GOAL: Copy out each line that includes the word "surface".

DATA SHOWN:

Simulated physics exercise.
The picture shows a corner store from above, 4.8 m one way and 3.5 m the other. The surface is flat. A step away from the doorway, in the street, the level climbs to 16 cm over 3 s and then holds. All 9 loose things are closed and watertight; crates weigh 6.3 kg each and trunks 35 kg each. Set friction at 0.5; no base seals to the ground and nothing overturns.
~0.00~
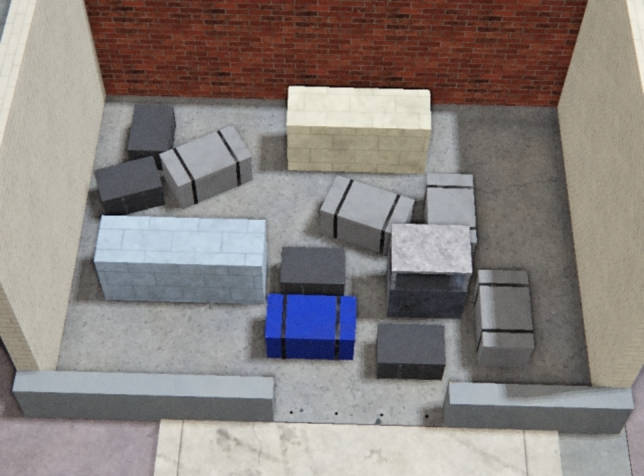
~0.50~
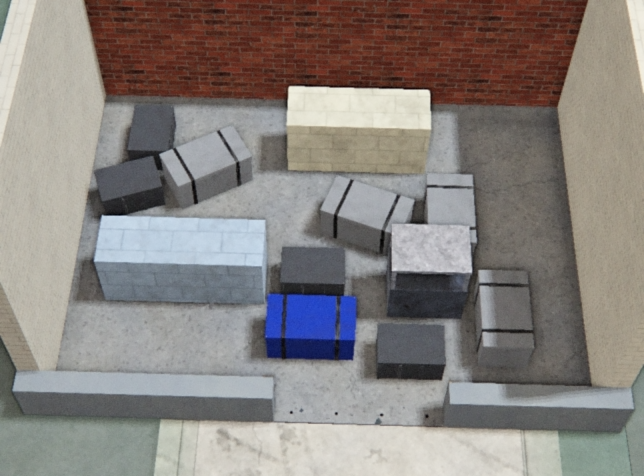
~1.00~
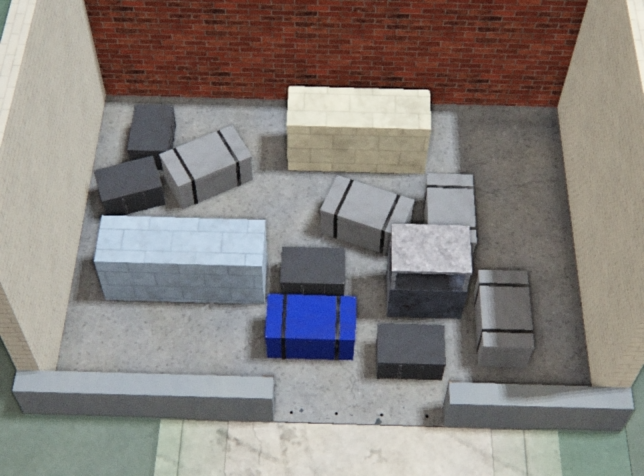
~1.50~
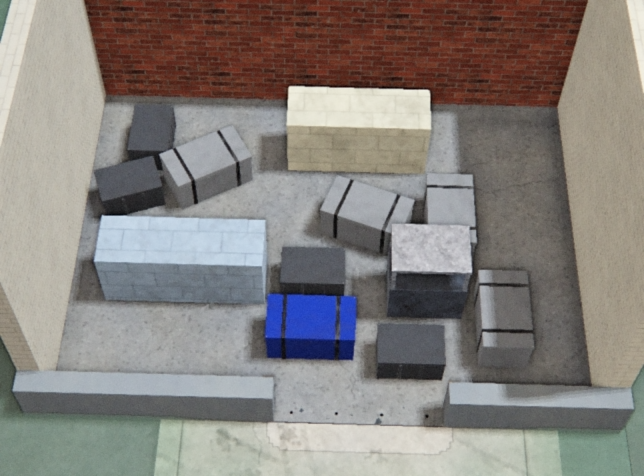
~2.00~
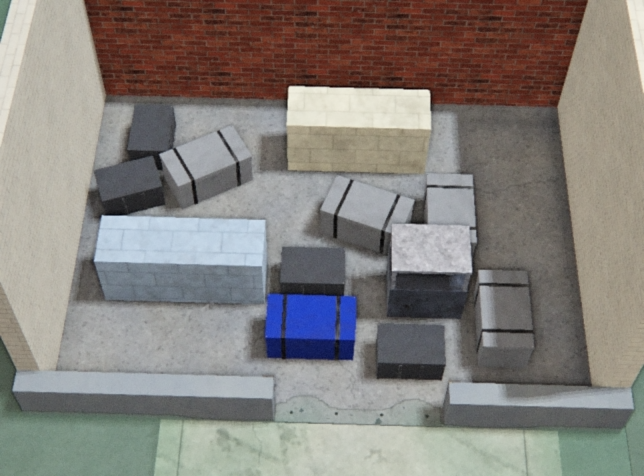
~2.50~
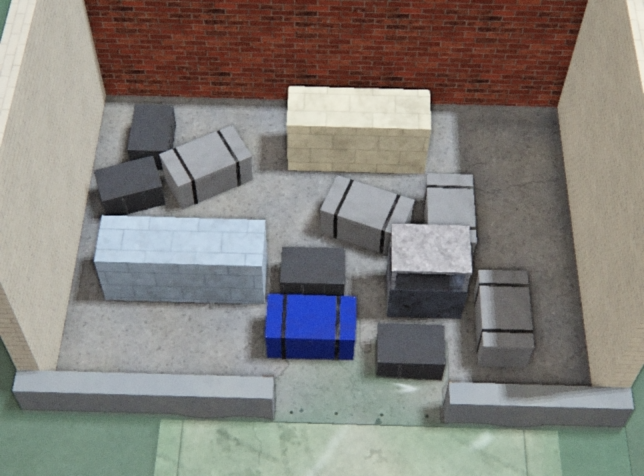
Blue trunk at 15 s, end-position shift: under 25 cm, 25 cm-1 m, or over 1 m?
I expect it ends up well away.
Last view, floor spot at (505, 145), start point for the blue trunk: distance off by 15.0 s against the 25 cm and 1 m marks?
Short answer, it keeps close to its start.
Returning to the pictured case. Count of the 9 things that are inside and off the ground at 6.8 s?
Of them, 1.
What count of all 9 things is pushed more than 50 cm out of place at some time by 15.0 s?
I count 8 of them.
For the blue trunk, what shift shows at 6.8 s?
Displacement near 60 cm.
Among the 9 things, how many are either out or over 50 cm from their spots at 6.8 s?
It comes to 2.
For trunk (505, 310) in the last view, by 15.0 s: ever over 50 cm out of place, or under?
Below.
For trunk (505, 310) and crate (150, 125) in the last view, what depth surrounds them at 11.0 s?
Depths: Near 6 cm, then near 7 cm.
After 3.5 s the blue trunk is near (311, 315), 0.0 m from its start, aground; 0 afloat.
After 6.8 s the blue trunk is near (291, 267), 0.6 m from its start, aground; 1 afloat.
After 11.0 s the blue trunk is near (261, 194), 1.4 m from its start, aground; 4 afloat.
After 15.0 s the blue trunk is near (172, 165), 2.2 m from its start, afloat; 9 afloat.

---

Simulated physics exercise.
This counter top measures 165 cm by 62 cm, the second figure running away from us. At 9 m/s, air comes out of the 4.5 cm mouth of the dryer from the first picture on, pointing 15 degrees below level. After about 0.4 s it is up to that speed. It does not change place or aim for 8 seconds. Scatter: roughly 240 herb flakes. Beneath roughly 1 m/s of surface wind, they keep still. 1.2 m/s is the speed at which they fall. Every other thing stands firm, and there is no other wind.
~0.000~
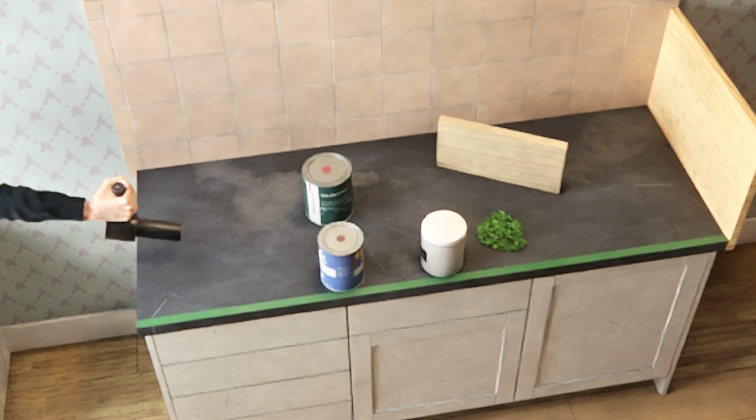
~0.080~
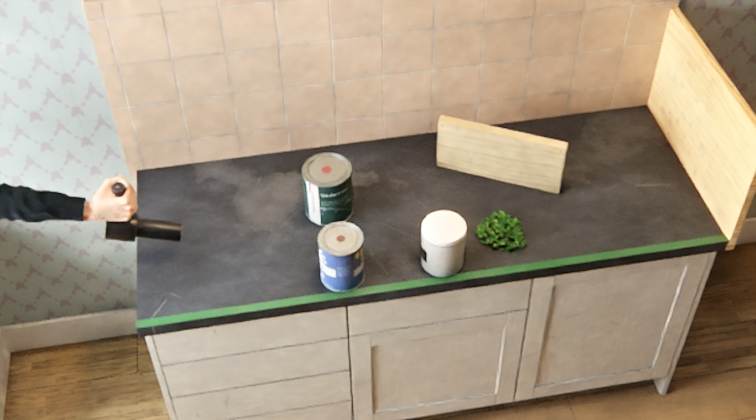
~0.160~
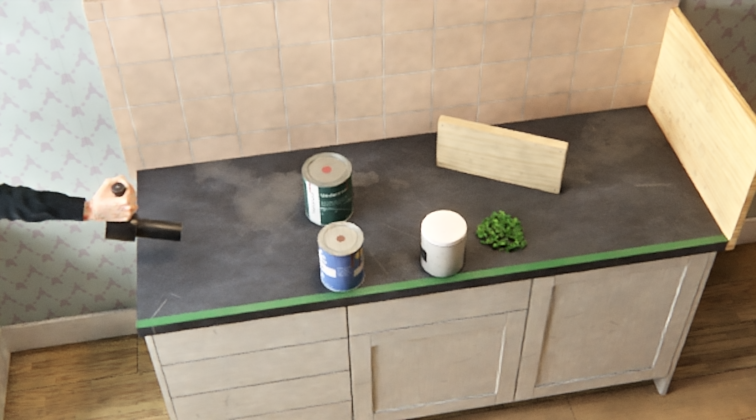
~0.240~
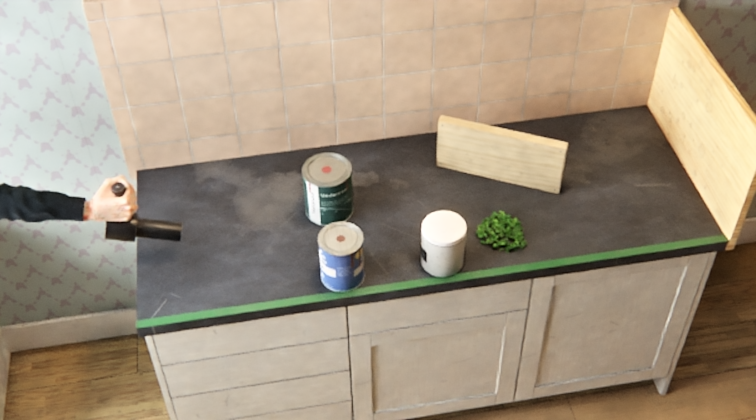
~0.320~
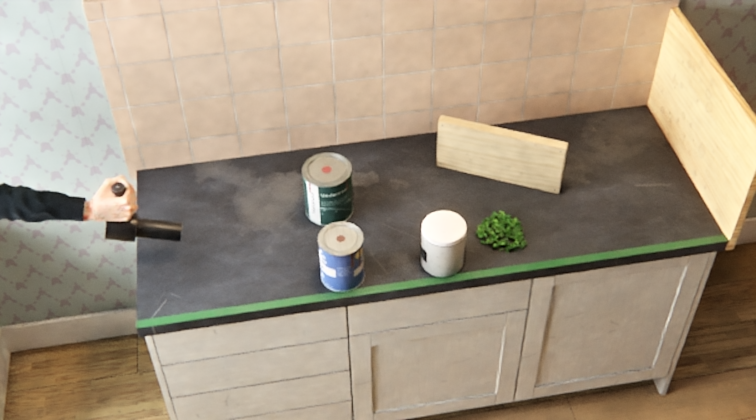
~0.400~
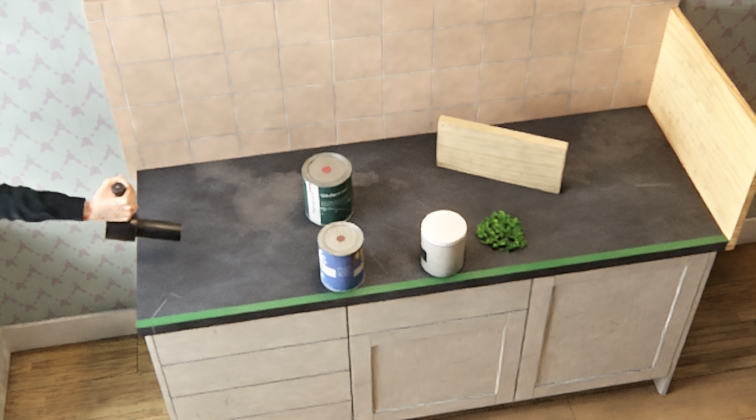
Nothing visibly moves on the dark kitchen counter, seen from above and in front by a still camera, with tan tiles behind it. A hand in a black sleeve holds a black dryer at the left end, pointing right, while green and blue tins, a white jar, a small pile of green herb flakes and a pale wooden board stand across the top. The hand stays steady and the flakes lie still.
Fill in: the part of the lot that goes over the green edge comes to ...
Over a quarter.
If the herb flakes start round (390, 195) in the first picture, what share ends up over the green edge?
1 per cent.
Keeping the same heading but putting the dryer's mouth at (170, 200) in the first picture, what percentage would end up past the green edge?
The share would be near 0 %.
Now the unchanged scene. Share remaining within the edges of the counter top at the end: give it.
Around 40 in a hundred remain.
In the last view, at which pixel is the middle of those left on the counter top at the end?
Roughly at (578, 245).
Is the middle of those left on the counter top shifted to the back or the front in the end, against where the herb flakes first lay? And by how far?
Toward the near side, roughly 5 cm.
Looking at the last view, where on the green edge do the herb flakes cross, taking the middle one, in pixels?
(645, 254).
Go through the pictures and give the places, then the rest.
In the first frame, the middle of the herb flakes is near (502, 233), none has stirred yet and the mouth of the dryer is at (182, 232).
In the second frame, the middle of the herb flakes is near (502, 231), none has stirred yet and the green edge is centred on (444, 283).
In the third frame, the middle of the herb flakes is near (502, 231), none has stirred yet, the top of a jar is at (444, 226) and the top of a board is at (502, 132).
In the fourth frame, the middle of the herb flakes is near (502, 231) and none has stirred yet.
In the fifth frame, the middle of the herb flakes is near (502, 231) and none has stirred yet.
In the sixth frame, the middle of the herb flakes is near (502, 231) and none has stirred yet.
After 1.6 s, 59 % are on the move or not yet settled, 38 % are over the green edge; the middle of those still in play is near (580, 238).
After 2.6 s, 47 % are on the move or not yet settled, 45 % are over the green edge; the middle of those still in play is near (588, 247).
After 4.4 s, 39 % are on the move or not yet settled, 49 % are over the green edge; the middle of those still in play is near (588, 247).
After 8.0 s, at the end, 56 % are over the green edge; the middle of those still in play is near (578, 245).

OUTPUT:
The picture shows a corner store from above, 4.8 m one way and 3.5 m the other. The surface is flat. A step away from the doorway, in the street, the level climbs to 16 cm over 3 s and then holds. All 9 loose things are closed and watertight; crates weigh 6.3 kg each and trunks 35 kg each. Set friction at 0.5; no base seals to the ground and nothing overturns.
This counter top measures 165 cm by 62 cm, the second figure running away from us. At 9 m/s, air comes out of the 4.5 cm mouth of the dryer from the first picture on, pointing 15 degrees below level. After about 0.4 s it is up to that speed. It does not change place or aim for 8 seconds. Scatter: roughly 240 herb flakes. Beneath roughly 1 m/s of surface wind, they keep still. 1.2 m/s is the speed at which they fall. Every other thing stands firm, and there is no other wind.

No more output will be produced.